What needs to be done:
Look in the material below for the line with "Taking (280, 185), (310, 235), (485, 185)" and the line with "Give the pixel", then set down exactly those two lines and all lines between, nothing more.

━━━━━ Data shown ━━━━━

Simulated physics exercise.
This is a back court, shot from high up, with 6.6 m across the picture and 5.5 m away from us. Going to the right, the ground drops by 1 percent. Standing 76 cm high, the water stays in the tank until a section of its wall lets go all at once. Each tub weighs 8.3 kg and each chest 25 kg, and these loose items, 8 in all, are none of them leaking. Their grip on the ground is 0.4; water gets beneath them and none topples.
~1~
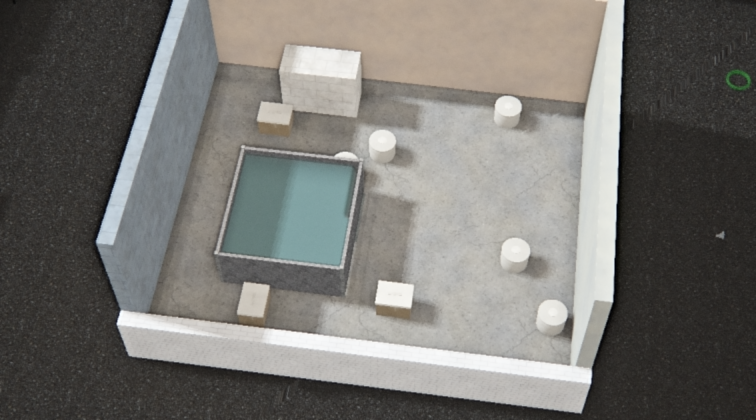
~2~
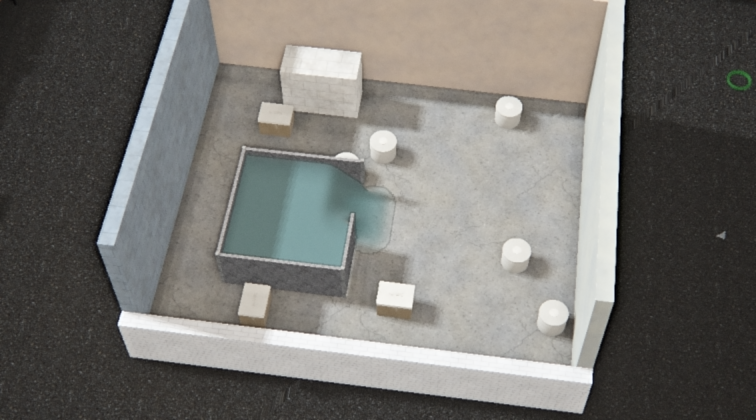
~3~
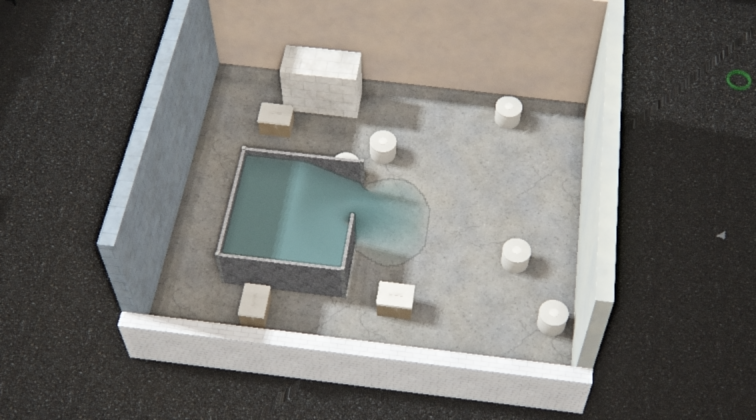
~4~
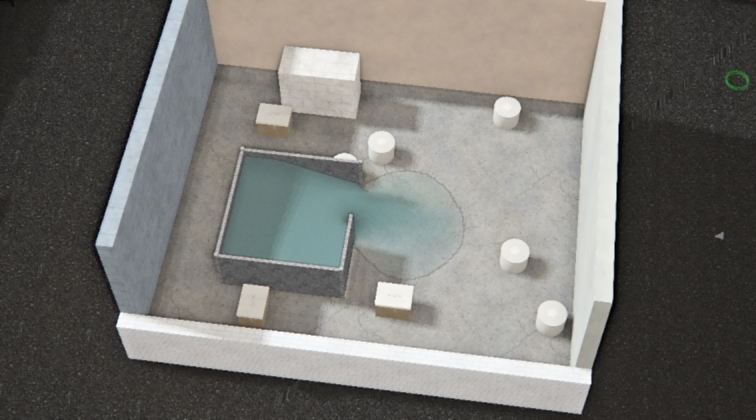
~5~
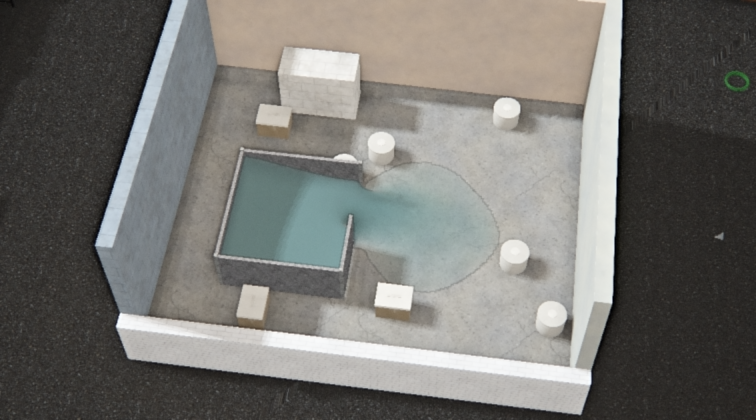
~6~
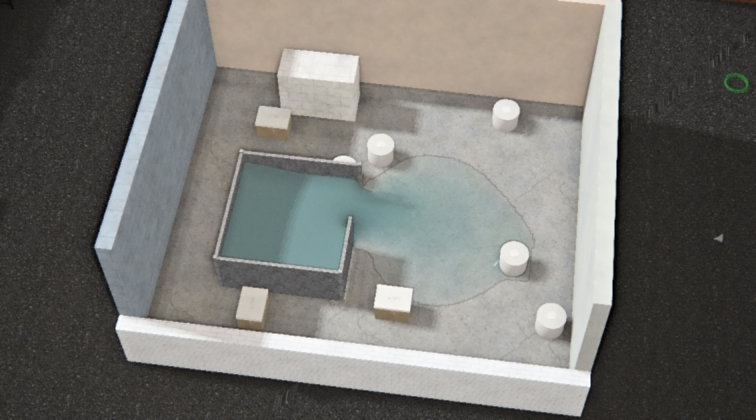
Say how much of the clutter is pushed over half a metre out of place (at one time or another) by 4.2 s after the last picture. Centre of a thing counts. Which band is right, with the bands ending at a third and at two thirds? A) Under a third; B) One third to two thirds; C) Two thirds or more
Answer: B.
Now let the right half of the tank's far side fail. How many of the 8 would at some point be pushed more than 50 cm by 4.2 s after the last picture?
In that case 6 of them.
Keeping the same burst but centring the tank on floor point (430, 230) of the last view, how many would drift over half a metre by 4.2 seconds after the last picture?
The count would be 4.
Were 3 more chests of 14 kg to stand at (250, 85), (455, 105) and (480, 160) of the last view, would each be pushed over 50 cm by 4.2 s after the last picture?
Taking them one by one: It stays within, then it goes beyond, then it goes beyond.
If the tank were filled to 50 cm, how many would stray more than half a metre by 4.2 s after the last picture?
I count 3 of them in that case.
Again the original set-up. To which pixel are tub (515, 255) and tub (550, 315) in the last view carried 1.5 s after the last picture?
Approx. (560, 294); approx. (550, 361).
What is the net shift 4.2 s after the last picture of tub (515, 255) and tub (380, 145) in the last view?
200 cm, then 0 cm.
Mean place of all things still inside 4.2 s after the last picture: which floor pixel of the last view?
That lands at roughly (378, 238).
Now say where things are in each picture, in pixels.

━━━━━
━━━━━ Data shown ━━━━━

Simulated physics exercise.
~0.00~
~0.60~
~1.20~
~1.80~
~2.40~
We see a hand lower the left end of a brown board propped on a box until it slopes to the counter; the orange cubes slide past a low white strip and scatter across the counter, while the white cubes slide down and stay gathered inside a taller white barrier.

━━━━━
━━━━━ Data shown ━━━━━

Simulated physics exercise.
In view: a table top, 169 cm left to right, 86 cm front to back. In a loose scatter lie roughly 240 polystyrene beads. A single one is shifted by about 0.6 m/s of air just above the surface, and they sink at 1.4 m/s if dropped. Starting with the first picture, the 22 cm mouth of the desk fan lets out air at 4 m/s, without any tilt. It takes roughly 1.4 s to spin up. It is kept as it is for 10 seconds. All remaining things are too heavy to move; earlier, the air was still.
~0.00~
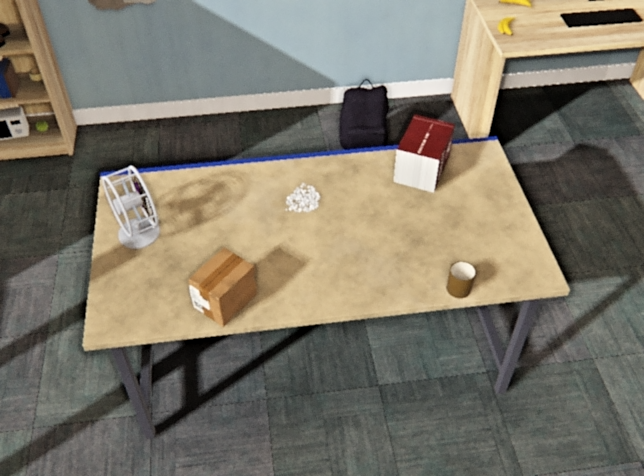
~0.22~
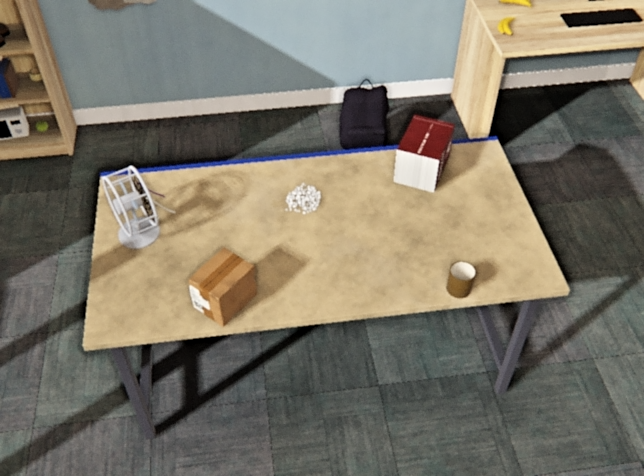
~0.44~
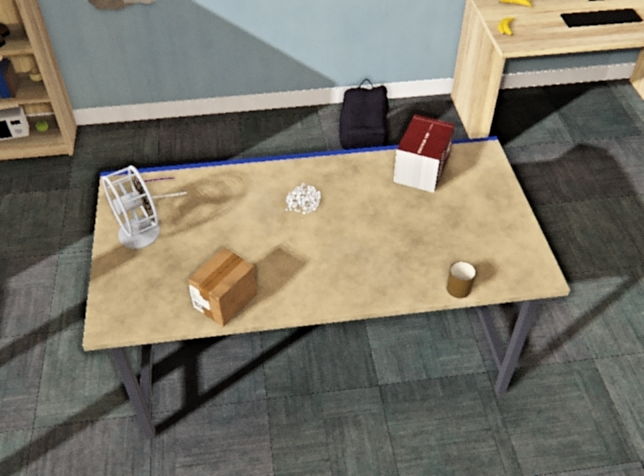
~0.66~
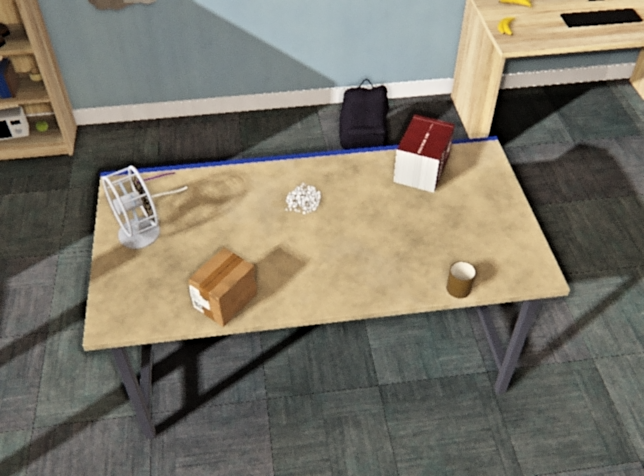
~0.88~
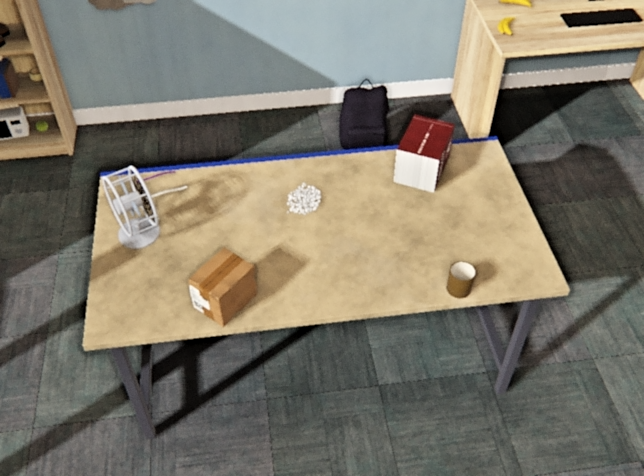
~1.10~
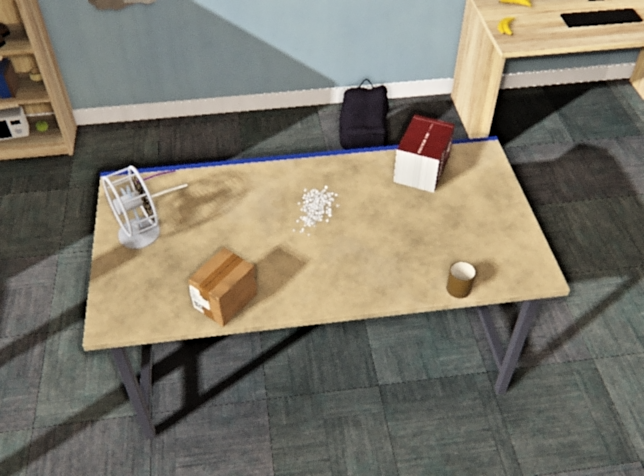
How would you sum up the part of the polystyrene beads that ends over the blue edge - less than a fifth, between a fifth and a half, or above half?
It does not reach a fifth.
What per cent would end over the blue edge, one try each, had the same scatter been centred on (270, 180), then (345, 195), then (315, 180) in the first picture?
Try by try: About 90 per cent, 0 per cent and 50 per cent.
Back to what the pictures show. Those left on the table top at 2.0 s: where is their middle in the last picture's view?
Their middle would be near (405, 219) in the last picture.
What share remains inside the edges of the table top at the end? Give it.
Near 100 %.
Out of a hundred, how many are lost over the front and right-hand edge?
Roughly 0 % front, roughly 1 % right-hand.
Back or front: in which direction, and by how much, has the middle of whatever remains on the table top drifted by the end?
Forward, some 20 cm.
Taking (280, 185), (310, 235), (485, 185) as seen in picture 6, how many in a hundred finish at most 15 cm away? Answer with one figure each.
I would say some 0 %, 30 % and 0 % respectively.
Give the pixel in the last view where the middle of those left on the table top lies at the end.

━━━━━

Answer below:
Taking (280, 185), (310, 235), (485, 185) as seen in picture 6, how many in a hundred finish at most 15 cm away? Answer with one figure each.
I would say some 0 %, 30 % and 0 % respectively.
Give the pixel in the last view where the middle of those left on the table top lies at the end.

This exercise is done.